-------- Exercise material

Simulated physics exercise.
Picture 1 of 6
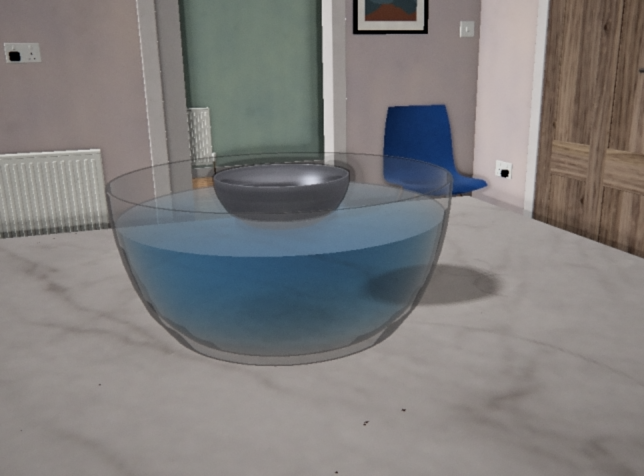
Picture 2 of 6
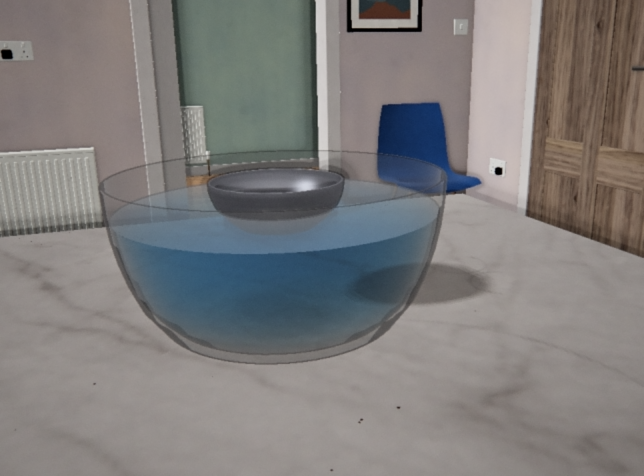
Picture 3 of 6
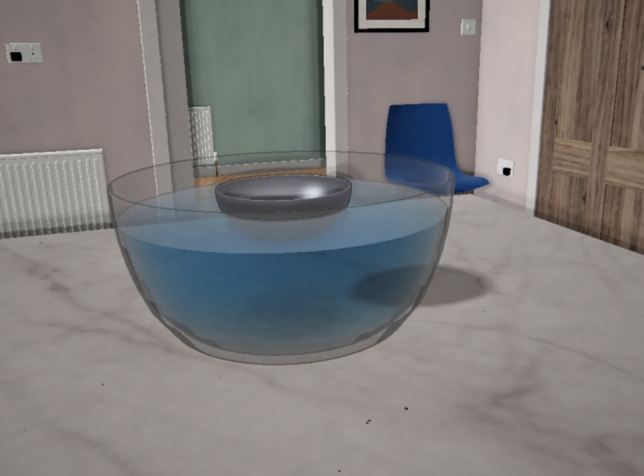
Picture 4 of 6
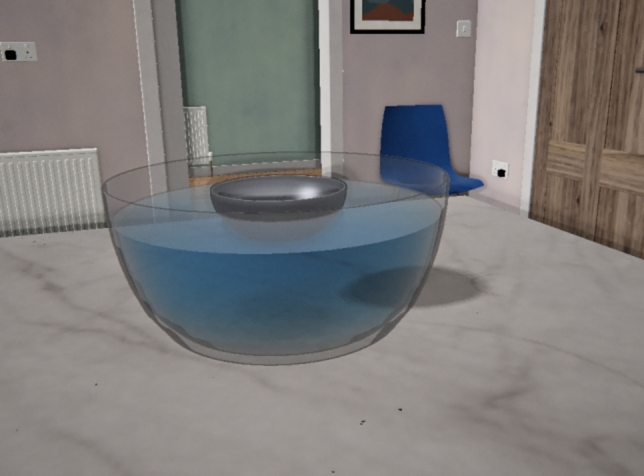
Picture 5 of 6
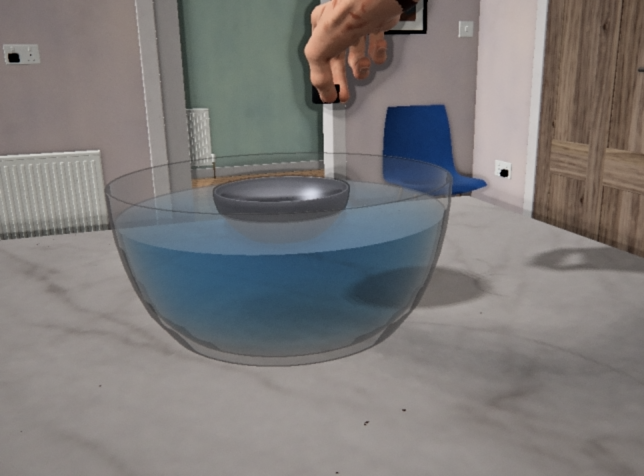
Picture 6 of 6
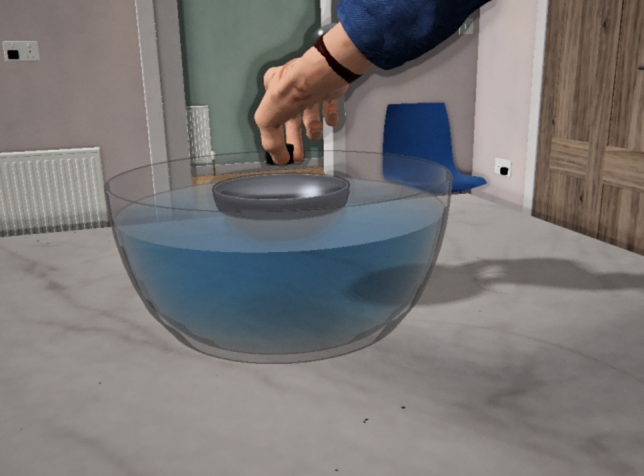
A small grey bowl floated in a big clear bowl of water, sinking slightly lower early on, and then a hand came down from above, holding a small dark object just over it.
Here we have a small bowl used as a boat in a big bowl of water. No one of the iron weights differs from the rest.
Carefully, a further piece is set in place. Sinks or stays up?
It stays up.
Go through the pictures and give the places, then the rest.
In the first picture, small bowl (282, 176) empty; about two thirds of its side above the surface.
In the second picture, small bowl (276, 181) with one aboard; about half of its side above the surface.
In the third picture, small bowl (284, 188) with two aboard; about a third of its side above the surface.
In the fourth picture, small bowl (279, 188) with two aboard; about a third of its side above the surface.
In the fifth picture, small bowl (282, 190) with two aboard; about a third of its side above the surface; the next iron weight in the hand at (326, 94).
In the sixth picture, small bowl (281, 187) with two aboard; about a third of its side above the surface; the next iron weight in the hand at (280, 154).
Shortly, the iron weight is in and the small bowl dips.
Then, it steadies; about a third of its side above the surface.
At the finish, the small bowl floats; about a third of its side above the surface.
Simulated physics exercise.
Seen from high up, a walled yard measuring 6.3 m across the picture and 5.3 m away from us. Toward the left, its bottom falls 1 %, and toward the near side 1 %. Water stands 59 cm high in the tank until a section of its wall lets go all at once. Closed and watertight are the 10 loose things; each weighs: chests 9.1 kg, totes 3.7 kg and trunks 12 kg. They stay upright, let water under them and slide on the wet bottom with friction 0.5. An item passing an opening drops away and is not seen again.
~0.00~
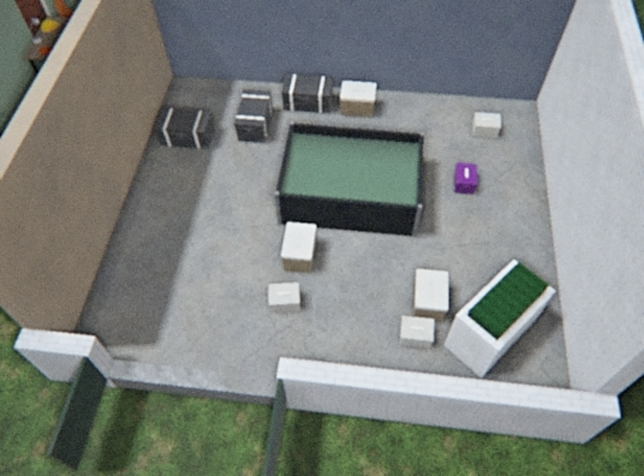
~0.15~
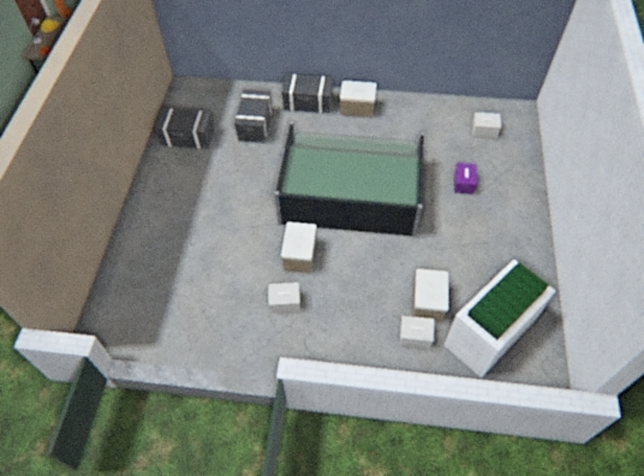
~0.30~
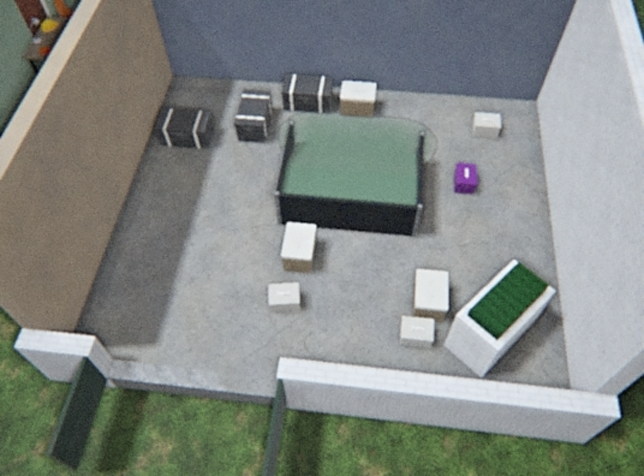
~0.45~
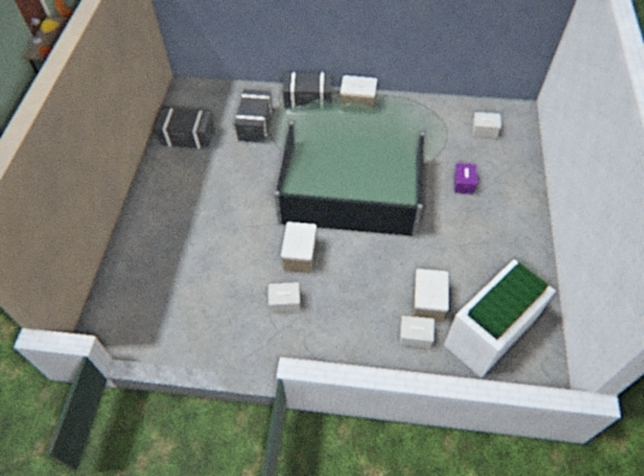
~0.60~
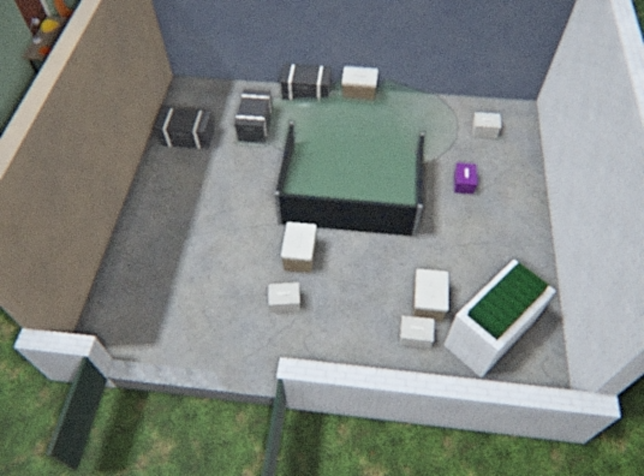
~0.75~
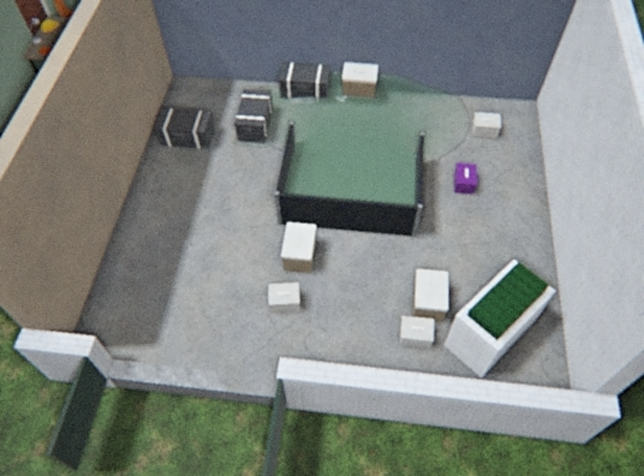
Walled yard from above, green water spreading out of a dark tank's open back, nudging a trunk and a pale tote.
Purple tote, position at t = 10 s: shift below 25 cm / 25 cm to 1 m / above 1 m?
I'd bet it heads off a long way.
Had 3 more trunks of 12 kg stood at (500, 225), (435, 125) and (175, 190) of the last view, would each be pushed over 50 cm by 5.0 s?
Spot by spot, in turn: Exceeds it, exceeds it, exceeds it.
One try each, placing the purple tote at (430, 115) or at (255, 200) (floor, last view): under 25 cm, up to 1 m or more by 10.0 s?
Outcomes in order: It is taken a long way; it sits still.
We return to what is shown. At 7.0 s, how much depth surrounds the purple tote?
3 cm or so.
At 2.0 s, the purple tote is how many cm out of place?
It is about 0 cm out of place by then.
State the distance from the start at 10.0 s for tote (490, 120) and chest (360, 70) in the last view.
Lab note - net shifts in order: 600 cm; 300 cm.
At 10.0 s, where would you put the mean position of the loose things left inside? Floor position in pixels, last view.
Close to pixel (245, 270).
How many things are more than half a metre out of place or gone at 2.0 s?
I make it 1.
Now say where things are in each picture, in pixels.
The purple tote at (467, 173) rests on the ground; 2.5 m2 under water; 0 of 10 have shifted, in the first picture.
The purple tote at (467, 173), on the bottom; water covers 3.5 m2; 0 of 10 have shifted, in the second picture.
The purple tote at (467, 173) rests on the ground; water covers 4.8 m2; 0 of 10 have shifted, in the third picture.
The purple tote at (467, 173) rests on the ground; 6.0 m2 under water; 2 of 10 have shifted, in the fourth picture.
The purple tote at (467, 173), on the bottom; 7.0 m2 under water; 2 of 10 have shifted, in the fifth picture.
The purple tote at (467, 173) rests on the ground; 7.6 m2 under water; 2 of 10 have shifted, in the sixth picture.
After 2.0 s the purple tote is near (467, 173), 0.0 m from its start, aground; 0 of 10 are out; 2 afloat.
After 4.5 s the purple tote is near (457, 201), 0.6 m from its start, aground; 0 of 10 are out; 3 afloat.
After 7.0 s the purple tote is near (382, 306), 2.6 m from its start, afloat; 1 of 10 are out; 6 afloat.
After 10.0 s the purple tote is near (251, 344), 4.1 m from its start, afloat; 4 of 10 are out; 5 afloat.
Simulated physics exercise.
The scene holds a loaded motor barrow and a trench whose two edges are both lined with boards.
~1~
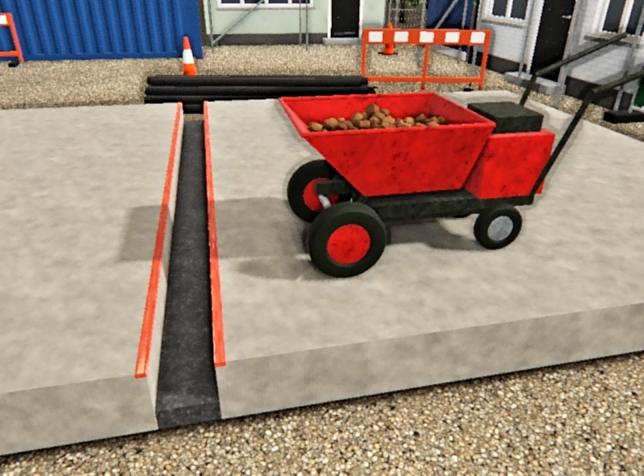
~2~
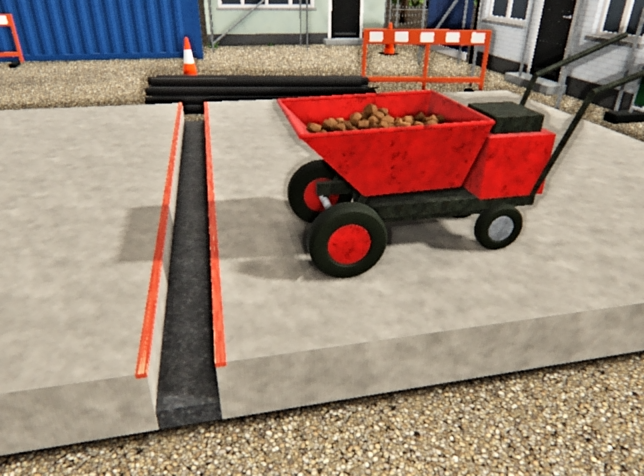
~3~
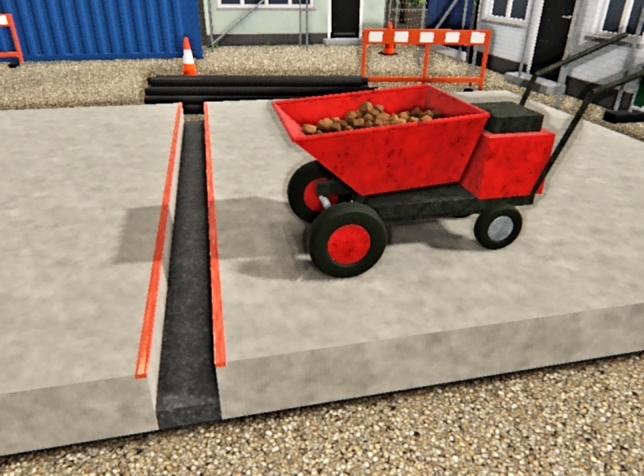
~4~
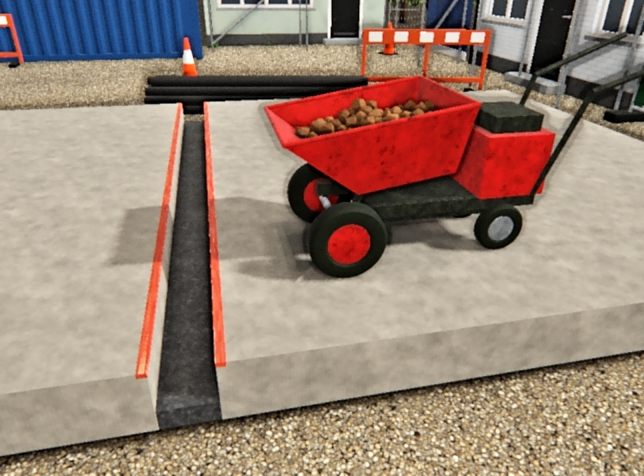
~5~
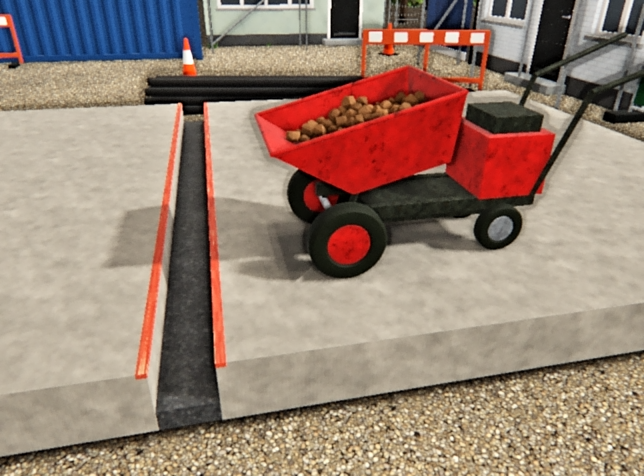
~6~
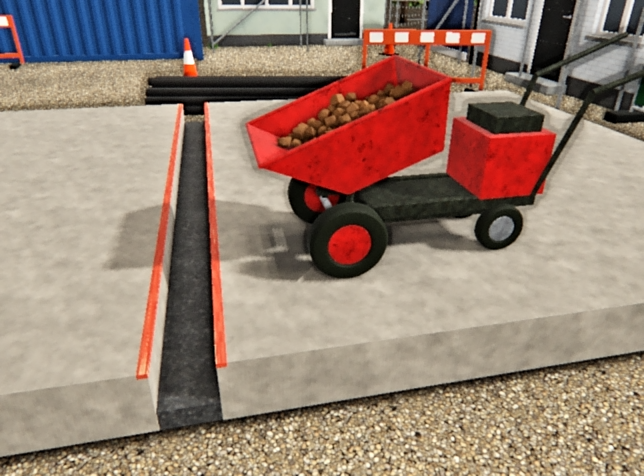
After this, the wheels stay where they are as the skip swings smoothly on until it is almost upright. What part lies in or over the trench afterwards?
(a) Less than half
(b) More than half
Option b: More than half.
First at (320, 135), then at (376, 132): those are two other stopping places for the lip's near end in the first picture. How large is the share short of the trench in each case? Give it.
Roughly 10 and 50 %.
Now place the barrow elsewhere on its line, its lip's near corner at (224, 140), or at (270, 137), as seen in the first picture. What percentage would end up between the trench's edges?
First some 0, then 70 per cent.
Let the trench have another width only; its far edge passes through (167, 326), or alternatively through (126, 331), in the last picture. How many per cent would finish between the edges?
Respectively, 60 % and 90 %.
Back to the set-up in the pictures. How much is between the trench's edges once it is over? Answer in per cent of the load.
Close to 80 in every hundred pieces.
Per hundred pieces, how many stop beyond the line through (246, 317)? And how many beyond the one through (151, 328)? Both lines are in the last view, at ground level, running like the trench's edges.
First 90 in a hundred, second 0 in a hundred.
Soon after the last picture, skip tipped steeply; all in the skip.
A little later, skip tipped right over; most in the skip; a stray few short of the trench; about a quarter in or heaped over the trench; a stray few falling.
Later still, skip tipped right over; about a quarter in the skip; a small part short of the trench; most in or heaped over the trench; a small part beyond it.
At rest, skip tipped right over; a small part in the skip; a small part short of the trench; most in or heaped over the trench; a small part beyond it.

----------------

= What is being asked =
Pick out every line above that holds the word "until" and copy it.

= Expected output =
Seen from high up, a walled yard measuring 6.3 m across the picture and 5.3 m away from us. Toward the left, its bottom falls 1 %, and toward the near side 1 %. Water stands 59 cm high in the tank until a section of its wall lets go all at once. Closed and watertight are the 10 loose things; each weighs: chests 9.1 kg, totes 3.7 kg and trunks 12 kg. They stay upright, let water under them and slide on the wet bottom with friction 0.5. An item passing an opening drops away and is not seen again.
After this, the wheels stay where they are as the skip swings smoothly on until it is almost upright. What part lies in or over the trench afterwards?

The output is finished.